»»

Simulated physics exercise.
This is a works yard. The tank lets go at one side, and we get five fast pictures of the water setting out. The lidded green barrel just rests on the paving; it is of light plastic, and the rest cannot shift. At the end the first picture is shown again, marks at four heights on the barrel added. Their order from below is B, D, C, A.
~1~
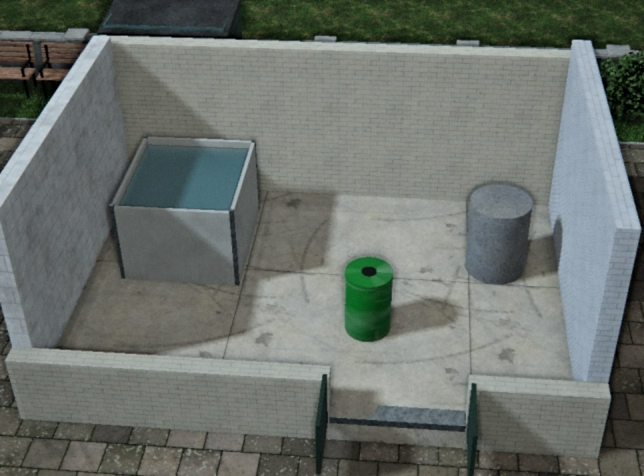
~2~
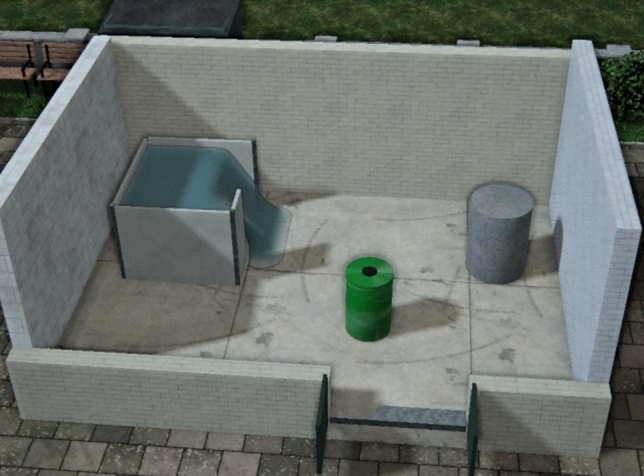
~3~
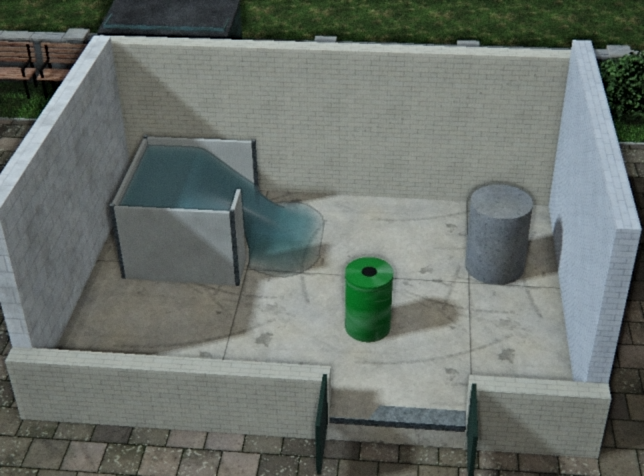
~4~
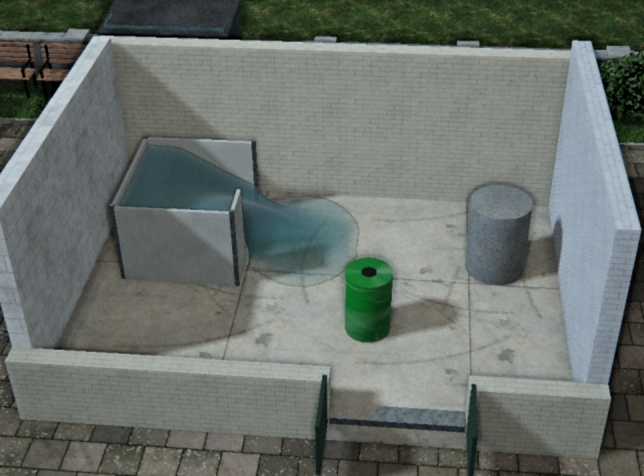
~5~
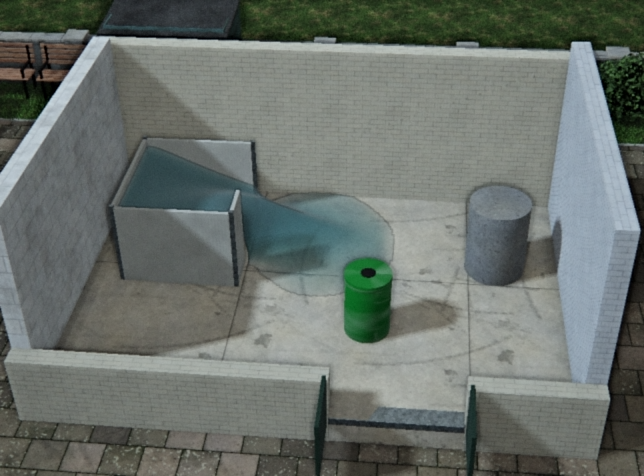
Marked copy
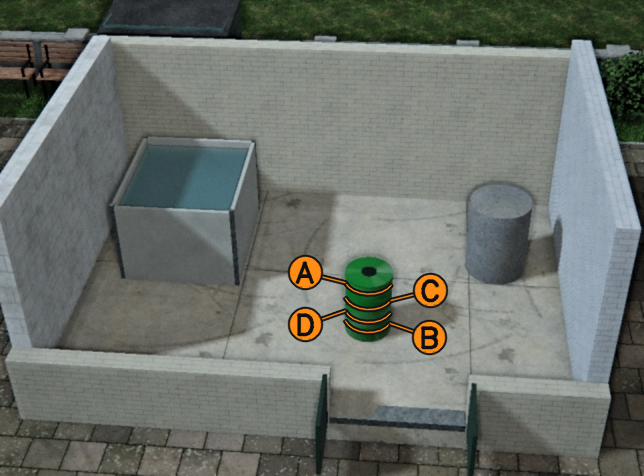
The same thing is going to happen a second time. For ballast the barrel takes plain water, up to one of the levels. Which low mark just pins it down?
Choose B.
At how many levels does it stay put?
All four.
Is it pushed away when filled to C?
No, that is safe.
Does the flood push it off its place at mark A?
No, not at all.
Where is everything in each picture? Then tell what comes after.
The first picture shows lid of the green barrel at (368, 272); tank full, its middle at (187, 178); open gate at (399, 374).
In the second picture, 2 % of the ground wet, in view closest to the barrel at (265, 265).
In the third picture, 6 % of the ground wet, in view closest to the barrel at (292, 269).
In the fourth picture, 10 % of the ground wet, in view closest to the barrel at (325, 274).
The fifth picture shows lid of the green barrel at (368, 273); 15 % of the ground wet, in view closest to the barrel at (327, 292).
On the marked copy, A at (367, 294); B at (366, 332); C at (366, 309); D at (366, 322); from the bottom up B, D, C, A.
If A is chosen, it does not move.
If B is chosen, it does not move.
If C is chosen, it does not move.
If D is chosen, it does not move.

««

▸ Exercise prompt: Write out every line above exactly as it is, leaving out the pictures.

▸ Response:
Simulated physics exercise.
This is a works yard. The tank lets go at one side, and we get five fast pictures of the water setting out. The lidded green barrel just rests on the paving; it is of light plastic, and the rest cannot shift. At the end the first picture is shown again, marks at four heights on the barrel added. Their order from below is B, D, C, A.
~1~
~2~
~3~
~4~
~5~
Marked copy
The same thing is going to happen a second time. For ballast the barrel takes plain water, up to one of the levels. Which low mark just pins it down?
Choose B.
At how many levels does it stay put?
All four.
Is it pushed away when filled to C?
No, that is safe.
Does the flood push it off its place at mark A?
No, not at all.
Where is everything in each picture? Then tell what comes after.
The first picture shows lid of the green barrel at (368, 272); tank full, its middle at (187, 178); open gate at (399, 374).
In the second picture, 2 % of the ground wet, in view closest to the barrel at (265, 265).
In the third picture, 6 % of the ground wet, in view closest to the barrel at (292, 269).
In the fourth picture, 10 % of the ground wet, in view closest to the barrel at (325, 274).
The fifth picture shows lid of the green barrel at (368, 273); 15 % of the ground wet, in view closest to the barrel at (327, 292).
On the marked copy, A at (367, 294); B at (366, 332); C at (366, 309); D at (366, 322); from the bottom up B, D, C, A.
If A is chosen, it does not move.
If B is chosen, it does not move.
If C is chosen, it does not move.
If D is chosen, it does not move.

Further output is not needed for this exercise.